Records from a collection:
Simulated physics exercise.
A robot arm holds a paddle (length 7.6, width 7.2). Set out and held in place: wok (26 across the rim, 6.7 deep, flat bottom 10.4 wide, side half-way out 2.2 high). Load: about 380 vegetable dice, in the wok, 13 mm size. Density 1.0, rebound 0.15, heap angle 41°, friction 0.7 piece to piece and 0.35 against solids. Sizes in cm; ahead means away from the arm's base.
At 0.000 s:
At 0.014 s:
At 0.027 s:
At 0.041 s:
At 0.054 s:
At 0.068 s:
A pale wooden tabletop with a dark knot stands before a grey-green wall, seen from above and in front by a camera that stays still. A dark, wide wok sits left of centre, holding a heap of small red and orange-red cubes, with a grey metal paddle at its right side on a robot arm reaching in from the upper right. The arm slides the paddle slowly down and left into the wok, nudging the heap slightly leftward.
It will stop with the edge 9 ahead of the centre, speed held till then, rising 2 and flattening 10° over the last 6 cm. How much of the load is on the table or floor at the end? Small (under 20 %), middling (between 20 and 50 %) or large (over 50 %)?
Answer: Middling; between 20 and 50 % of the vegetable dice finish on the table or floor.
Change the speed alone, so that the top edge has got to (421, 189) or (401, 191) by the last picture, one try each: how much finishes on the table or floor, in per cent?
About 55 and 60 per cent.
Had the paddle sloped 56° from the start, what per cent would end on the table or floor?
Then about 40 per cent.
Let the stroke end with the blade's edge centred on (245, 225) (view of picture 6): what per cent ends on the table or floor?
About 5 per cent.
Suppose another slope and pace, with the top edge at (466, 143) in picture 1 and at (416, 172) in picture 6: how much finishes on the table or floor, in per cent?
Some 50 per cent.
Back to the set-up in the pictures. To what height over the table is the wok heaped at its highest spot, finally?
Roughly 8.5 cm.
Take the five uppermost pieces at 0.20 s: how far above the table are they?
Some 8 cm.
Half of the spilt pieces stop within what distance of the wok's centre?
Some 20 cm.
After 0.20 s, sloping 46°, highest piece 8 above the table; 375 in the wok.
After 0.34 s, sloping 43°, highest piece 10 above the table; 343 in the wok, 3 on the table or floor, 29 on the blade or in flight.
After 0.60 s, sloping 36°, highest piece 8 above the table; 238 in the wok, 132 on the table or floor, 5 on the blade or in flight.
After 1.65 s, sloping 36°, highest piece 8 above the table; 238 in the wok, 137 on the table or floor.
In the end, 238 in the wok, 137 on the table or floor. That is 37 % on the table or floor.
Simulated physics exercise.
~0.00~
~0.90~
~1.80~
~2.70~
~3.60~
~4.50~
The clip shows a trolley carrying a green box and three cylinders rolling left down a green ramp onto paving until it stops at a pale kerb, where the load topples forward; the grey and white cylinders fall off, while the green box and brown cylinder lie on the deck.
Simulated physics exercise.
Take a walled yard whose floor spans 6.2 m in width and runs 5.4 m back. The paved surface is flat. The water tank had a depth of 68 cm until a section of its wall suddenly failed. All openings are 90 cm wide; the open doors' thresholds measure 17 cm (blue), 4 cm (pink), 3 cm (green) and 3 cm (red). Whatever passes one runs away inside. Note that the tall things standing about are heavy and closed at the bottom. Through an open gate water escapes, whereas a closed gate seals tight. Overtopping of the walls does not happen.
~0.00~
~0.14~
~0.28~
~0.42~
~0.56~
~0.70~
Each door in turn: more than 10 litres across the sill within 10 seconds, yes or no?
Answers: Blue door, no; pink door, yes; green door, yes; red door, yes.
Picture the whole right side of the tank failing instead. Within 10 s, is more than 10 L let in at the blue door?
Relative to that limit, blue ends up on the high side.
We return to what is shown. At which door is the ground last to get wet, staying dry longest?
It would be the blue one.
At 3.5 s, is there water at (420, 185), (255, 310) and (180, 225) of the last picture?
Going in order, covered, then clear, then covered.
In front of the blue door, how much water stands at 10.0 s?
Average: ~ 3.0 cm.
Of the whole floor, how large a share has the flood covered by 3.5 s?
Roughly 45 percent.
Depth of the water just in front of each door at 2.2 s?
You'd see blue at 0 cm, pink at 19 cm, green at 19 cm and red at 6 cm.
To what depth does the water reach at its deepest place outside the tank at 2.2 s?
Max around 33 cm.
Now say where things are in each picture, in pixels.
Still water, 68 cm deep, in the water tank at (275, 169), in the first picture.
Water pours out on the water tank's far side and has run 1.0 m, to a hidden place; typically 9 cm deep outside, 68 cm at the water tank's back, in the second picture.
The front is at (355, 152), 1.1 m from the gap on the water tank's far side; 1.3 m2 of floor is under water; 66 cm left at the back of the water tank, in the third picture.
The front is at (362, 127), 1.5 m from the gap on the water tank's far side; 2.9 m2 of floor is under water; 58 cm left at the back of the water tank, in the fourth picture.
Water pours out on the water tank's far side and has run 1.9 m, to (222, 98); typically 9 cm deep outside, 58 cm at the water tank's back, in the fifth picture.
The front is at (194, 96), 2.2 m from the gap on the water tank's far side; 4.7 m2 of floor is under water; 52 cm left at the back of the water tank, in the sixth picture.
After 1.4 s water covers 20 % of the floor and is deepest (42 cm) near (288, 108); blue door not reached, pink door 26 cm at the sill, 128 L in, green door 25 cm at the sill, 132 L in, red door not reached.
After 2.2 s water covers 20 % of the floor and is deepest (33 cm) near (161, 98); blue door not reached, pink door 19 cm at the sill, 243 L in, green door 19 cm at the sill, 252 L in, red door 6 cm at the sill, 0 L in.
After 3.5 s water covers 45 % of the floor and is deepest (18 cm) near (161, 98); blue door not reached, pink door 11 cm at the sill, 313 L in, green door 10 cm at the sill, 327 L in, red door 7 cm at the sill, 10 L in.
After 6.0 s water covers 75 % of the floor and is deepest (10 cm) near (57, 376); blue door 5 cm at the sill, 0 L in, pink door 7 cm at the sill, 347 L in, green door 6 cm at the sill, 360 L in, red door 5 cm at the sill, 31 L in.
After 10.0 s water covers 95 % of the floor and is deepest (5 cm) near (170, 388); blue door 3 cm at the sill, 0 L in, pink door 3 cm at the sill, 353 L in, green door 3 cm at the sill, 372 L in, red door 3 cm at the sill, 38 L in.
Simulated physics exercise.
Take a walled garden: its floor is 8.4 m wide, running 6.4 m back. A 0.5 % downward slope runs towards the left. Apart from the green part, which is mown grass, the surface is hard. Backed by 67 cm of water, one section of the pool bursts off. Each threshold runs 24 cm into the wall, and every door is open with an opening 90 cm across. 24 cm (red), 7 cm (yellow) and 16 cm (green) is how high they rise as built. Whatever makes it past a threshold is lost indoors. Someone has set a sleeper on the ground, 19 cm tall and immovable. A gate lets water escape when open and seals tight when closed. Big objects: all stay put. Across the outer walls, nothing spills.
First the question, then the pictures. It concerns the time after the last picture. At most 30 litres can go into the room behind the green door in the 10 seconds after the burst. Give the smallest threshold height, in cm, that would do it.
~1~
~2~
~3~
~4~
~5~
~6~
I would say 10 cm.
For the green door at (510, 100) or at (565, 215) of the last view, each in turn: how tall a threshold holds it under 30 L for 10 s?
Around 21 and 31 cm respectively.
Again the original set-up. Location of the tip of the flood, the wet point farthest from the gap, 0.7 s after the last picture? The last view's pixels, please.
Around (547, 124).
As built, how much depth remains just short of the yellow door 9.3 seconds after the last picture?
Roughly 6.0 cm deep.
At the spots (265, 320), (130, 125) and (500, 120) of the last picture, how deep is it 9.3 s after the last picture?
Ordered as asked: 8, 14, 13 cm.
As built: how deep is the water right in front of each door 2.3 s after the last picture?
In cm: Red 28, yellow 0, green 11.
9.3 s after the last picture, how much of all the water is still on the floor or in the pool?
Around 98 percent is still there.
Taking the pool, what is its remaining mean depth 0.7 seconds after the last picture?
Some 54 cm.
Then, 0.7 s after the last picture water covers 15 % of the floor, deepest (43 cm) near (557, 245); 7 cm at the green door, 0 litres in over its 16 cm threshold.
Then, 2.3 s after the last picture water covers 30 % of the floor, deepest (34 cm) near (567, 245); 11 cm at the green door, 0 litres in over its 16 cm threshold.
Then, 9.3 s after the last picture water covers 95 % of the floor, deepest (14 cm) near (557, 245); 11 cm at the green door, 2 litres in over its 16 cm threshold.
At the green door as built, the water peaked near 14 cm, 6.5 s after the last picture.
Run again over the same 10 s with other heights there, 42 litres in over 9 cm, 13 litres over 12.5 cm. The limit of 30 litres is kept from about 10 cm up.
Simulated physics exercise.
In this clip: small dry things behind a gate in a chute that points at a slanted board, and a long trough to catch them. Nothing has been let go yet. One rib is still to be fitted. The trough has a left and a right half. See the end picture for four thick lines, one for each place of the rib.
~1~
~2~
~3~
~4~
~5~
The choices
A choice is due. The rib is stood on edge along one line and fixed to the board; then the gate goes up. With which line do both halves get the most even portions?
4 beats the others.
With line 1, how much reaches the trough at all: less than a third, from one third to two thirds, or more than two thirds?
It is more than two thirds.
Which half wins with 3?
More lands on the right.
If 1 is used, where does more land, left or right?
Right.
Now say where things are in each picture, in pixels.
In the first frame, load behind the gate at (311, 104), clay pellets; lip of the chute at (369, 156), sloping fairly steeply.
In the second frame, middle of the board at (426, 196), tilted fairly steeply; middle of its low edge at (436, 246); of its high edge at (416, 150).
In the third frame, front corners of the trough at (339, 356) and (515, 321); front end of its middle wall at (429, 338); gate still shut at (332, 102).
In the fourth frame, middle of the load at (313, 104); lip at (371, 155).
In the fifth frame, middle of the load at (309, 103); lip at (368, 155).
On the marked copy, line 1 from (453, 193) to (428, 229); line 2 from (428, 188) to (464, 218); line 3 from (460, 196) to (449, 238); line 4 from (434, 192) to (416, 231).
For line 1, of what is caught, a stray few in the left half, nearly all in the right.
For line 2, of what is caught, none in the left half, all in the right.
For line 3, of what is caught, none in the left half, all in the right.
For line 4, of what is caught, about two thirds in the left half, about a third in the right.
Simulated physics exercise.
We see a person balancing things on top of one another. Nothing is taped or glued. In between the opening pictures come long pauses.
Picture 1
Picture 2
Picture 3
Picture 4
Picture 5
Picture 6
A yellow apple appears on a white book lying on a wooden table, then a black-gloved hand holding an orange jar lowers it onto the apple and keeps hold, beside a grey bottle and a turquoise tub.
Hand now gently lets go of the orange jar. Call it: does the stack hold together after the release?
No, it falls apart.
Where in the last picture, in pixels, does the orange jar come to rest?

Set problem: Extract lines where the string "walled" occurs.

Solution for this task:
Take a walled yard whose floor spans 6.2 m in width and runs 5.4 m back. The paved surface is flat. The water tank had a depth of 68 cm until a section of its wall suddenly failed. All openings are 90 cm wide; the open doors' thresholds measure 17 cm (blue), 4 cm (pink), 3 cm (green) and 3 cm (red). Whatever passes one runs away inside. Note that the tall things standing about are heavy and closed at the bottom. Through an open gate water escapes, whereas a closed gate seals tight. Overtopping of the walls does not happen.
Take a walled garden: its floor is 8.4 m wide, running 6.4 m back. A 0.5 % downward slope runs towards the left. Apart from the green part, which is mown grass, the surface is hard. Backed by 67 cm of water, one section of the pool bursts off. Each threshold runs 24 cm into the wall, and every door is open with an opening 90 cm across. 24 cm (red), 7 cm (yellow) and 16 cm (green) is how high they rise as built. Whatever makes it past a threshold is lost indoors. Someone has set a sleeper on the ground, 19 cm tall and immovable. A gate lets water escape when open and seals tight when closed. Big objects: all stay put. Across the outer walls, nothing spills.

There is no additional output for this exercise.